Picture-related question entries:
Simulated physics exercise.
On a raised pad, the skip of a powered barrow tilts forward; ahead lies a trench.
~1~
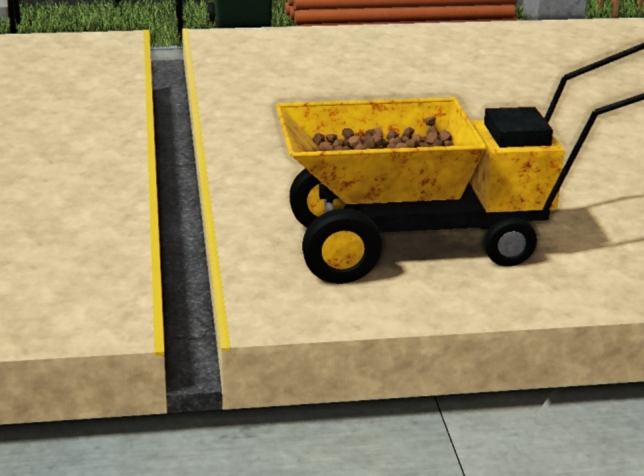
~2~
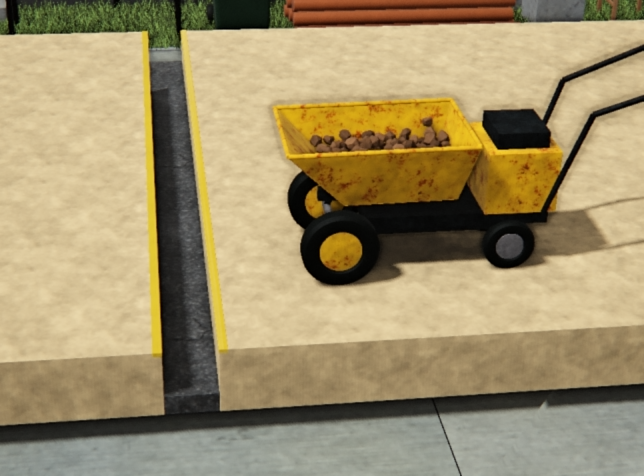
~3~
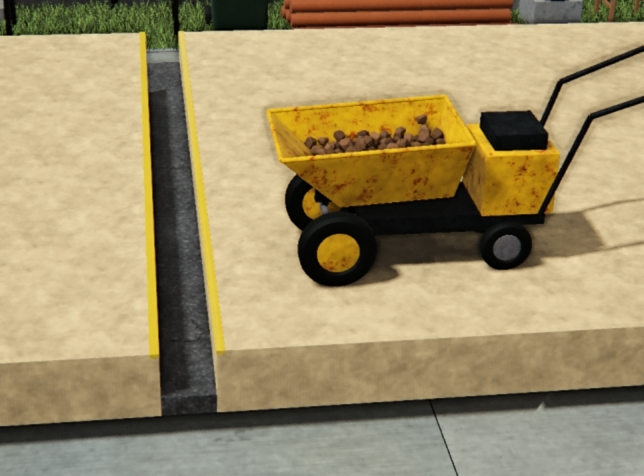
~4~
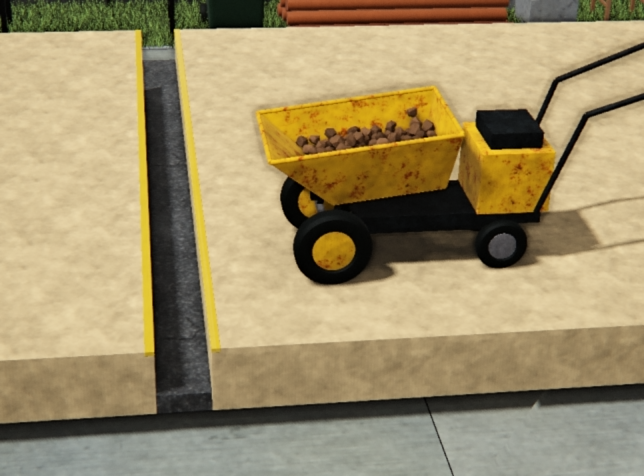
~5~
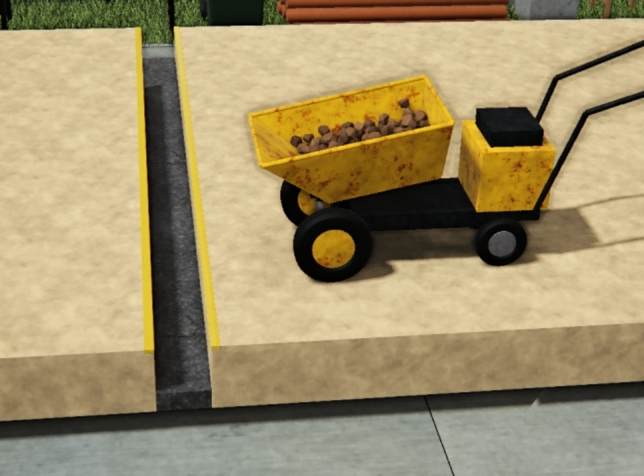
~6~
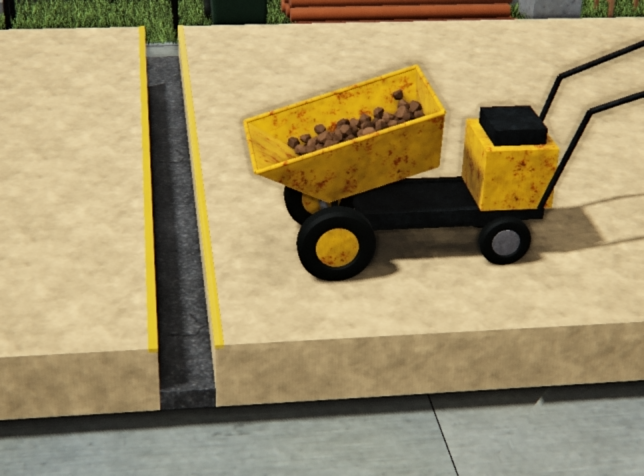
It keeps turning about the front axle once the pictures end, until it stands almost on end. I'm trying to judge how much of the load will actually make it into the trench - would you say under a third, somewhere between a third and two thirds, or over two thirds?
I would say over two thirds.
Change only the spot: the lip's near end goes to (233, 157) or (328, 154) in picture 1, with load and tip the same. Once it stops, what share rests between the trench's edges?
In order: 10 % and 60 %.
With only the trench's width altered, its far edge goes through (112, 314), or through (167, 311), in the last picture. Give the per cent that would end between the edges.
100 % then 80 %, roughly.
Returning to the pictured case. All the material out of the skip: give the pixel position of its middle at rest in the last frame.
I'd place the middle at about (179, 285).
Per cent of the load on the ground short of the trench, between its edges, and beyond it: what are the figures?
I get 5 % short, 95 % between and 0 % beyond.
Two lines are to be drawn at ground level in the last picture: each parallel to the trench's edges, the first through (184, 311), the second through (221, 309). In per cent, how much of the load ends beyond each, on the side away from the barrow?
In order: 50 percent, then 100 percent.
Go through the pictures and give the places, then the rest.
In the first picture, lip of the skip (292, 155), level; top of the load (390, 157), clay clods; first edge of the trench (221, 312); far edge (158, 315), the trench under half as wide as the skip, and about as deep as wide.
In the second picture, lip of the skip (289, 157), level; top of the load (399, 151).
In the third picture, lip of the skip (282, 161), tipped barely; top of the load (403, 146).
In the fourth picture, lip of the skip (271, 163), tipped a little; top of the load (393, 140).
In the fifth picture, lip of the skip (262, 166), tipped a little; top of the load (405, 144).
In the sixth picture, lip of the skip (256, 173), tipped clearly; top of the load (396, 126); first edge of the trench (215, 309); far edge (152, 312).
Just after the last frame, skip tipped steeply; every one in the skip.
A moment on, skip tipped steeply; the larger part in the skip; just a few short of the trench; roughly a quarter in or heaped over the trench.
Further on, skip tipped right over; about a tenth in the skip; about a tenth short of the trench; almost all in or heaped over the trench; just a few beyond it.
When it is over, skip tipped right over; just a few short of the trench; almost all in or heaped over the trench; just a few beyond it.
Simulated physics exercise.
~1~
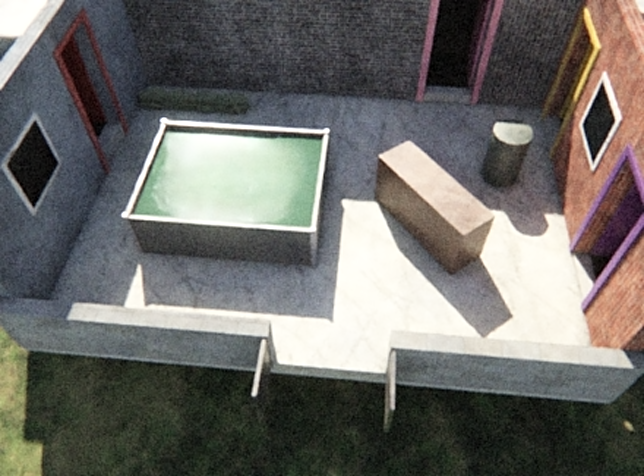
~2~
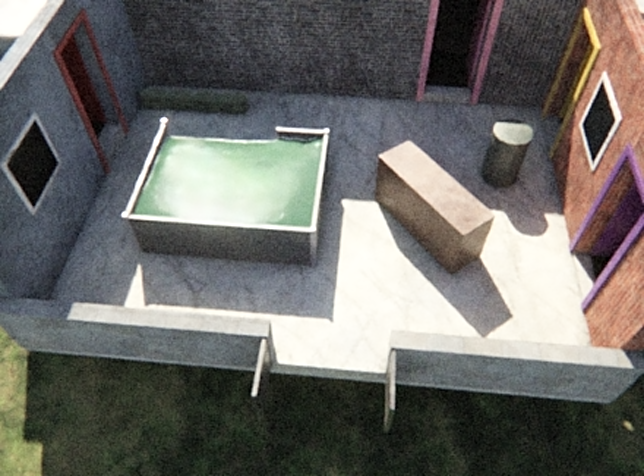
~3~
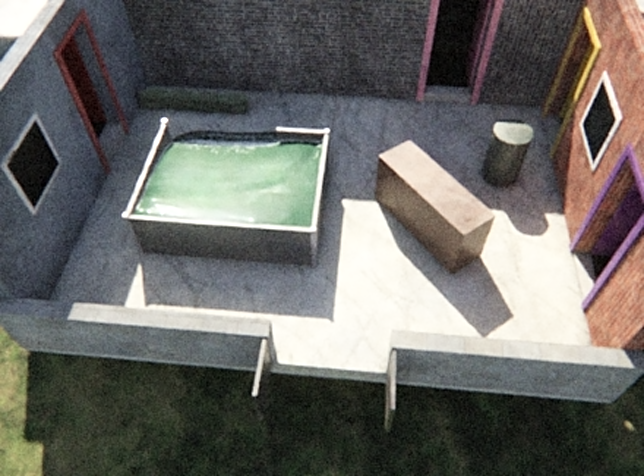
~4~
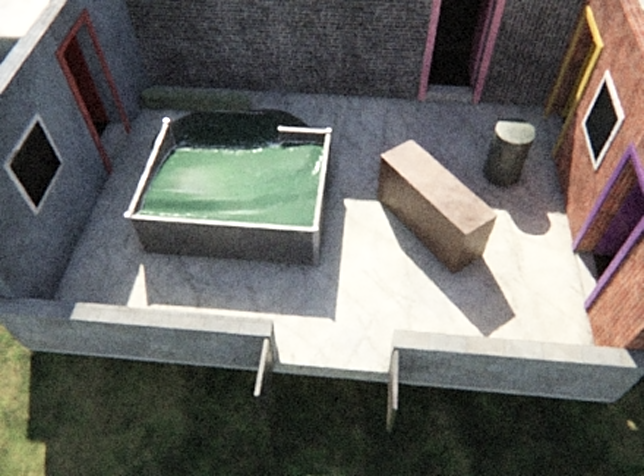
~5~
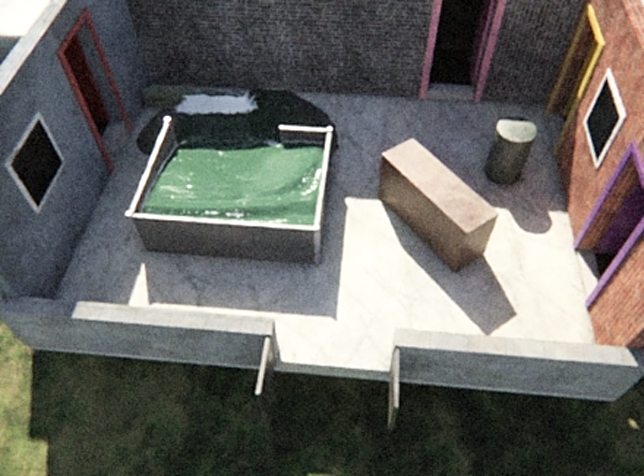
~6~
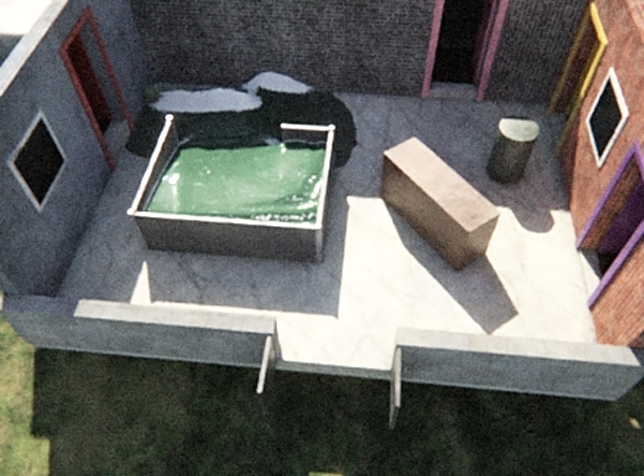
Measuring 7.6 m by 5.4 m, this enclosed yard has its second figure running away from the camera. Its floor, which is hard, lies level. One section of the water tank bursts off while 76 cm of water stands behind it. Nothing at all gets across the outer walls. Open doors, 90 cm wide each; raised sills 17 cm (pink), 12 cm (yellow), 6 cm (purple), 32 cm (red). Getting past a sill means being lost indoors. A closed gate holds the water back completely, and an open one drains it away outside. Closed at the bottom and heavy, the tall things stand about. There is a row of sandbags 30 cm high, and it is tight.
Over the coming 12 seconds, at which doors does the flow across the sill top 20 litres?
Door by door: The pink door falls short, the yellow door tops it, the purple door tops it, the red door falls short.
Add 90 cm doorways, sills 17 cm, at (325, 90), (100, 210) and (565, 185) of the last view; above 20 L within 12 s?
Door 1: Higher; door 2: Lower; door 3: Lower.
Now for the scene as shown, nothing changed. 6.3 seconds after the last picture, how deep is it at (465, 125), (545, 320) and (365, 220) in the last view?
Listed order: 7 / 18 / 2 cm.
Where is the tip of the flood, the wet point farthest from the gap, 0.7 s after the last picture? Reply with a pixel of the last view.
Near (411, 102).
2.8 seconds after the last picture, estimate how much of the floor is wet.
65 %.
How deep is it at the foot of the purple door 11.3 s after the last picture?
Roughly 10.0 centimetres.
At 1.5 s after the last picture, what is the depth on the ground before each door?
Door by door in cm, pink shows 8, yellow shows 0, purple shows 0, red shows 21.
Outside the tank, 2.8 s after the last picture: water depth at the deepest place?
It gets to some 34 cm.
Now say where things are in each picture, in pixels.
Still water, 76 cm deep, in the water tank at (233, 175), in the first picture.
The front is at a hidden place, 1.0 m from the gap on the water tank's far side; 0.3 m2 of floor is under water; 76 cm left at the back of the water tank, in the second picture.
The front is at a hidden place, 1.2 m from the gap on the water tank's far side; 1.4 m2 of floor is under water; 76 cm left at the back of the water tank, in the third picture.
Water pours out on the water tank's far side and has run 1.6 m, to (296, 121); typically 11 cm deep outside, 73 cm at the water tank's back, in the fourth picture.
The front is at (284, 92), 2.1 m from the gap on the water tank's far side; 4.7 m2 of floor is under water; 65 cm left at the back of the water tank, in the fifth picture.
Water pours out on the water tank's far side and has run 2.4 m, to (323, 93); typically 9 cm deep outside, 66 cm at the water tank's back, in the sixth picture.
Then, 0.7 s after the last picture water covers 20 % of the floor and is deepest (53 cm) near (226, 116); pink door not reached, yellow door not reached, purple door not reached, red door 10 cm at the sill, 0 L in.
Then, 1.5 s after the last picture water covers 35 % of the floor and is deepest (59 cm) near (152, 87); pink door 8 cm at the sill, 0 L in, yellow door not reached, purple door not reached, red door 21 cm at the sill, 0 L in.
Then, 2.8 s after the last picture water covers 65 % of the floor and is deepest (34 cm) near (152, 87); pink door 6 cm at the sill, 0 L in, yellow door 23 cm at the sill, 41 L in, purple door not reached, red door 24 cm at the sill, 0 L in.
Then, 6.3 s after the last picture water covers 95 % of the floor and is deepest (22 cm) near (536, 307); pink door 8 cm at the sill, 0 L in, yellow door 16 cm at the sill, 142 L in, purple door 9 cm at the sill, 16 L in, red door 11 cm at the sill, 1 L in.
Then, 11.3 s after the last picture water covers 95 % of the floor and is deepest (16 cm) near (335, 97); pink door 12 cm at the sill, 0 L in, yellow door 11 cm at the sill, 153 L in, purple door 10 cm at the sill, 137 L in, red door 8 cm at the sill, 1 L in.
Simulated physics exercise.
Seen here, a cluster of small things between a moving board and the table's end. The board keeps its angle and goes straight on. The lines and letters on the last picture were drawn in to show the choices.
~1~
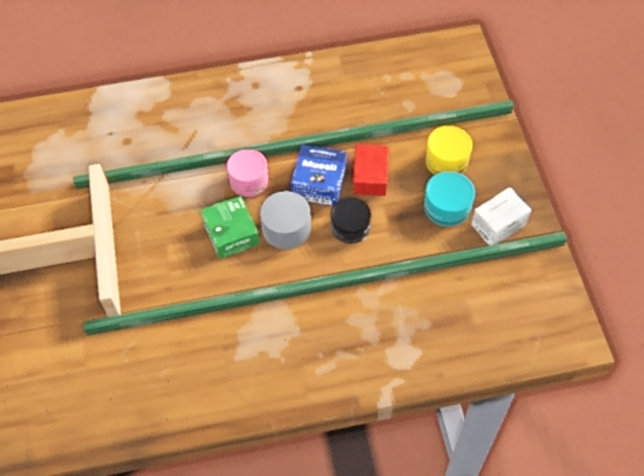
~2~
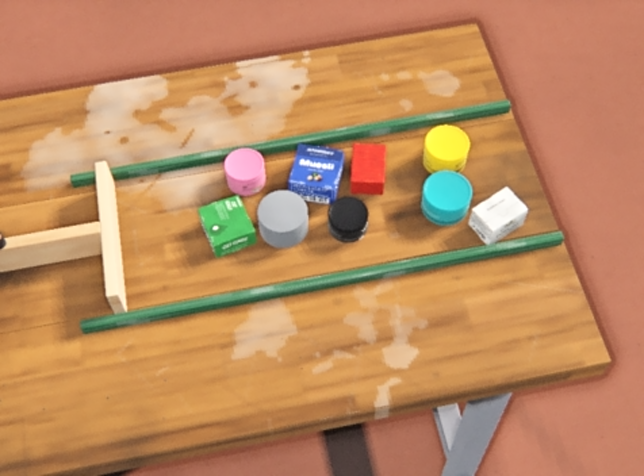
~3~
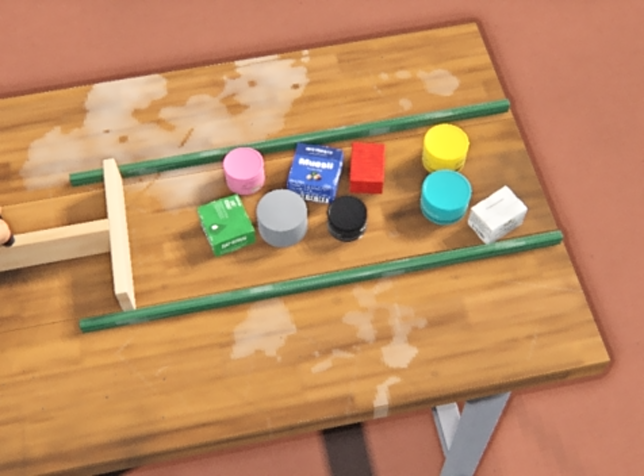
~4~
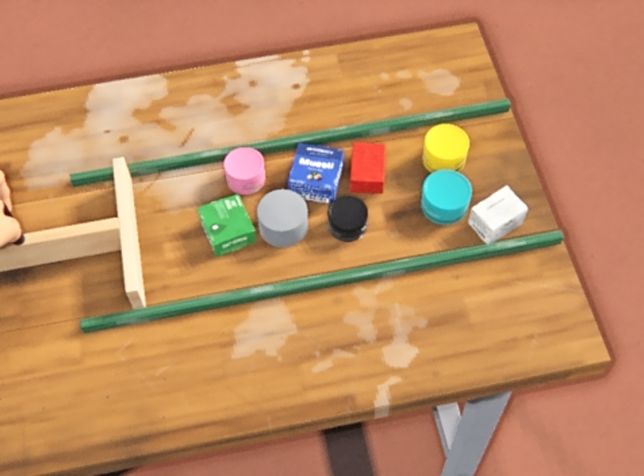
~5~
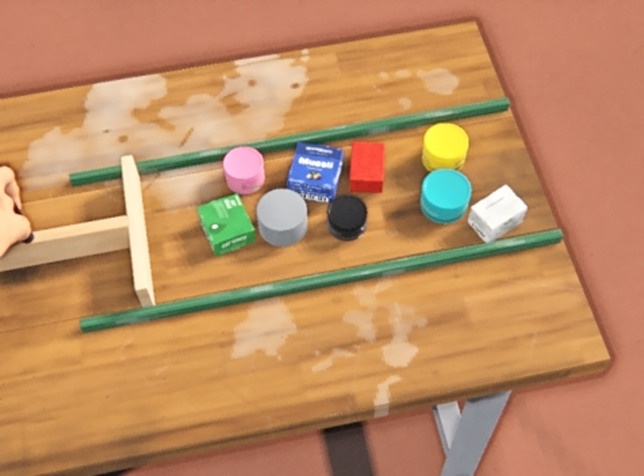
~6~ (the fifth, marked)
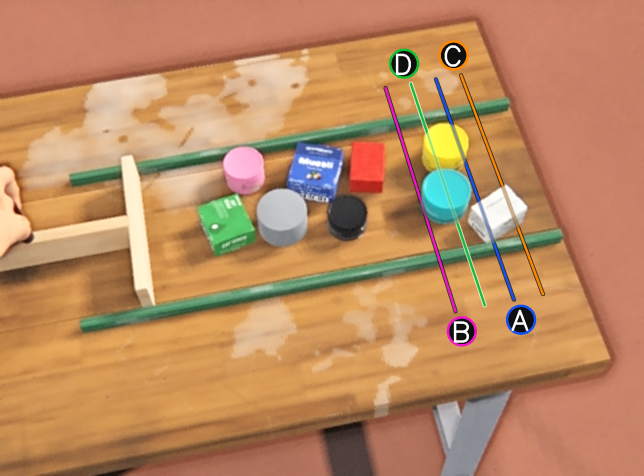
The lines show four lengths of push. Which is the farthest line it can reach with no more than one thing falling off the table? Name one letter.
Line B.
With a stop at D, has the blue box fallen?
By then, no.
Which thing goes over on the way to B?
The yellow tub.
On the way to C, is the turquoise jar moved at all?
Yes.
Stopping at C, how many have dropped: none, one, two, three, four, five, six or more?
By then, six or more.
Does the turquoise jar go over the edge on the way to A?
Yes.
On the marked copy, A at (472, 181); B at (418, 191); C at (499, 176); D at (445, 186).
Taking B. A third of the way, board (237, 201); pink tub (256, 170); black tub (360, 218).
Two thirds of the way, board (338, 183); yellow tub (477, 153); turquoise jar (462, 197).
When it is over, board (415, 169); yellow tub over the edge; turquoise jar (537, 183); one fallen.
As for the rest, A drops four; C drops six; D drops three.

→ **What you need to do**:
Pull out all lines in the data above that include "lies".

→ **Correct answer**:
On a raised pad, the skip of a powered barrow tilts forward; ahead lies a trench.
Measuring 7.6 m by 5.4 m, this enclosed yard has its second figure running away from the camera. Its floor, which is hard, lies level. One section of the water tank bursts off while 76 cm of water stands behind it. Nothing at all gets across the outer walls. Open doors, 90 cm wide each; raised sills 17 cm (pink), 12 cm (yellow), 6 cm (purple), 32 cm (red). Getting past a sill means being lost indoors. A closed gate holds the water back completely, and an open one drains it away outside. Closed at the bottom and heavy, the tall things stand about. There is a row of sandbags 30 cm high, and it is tight.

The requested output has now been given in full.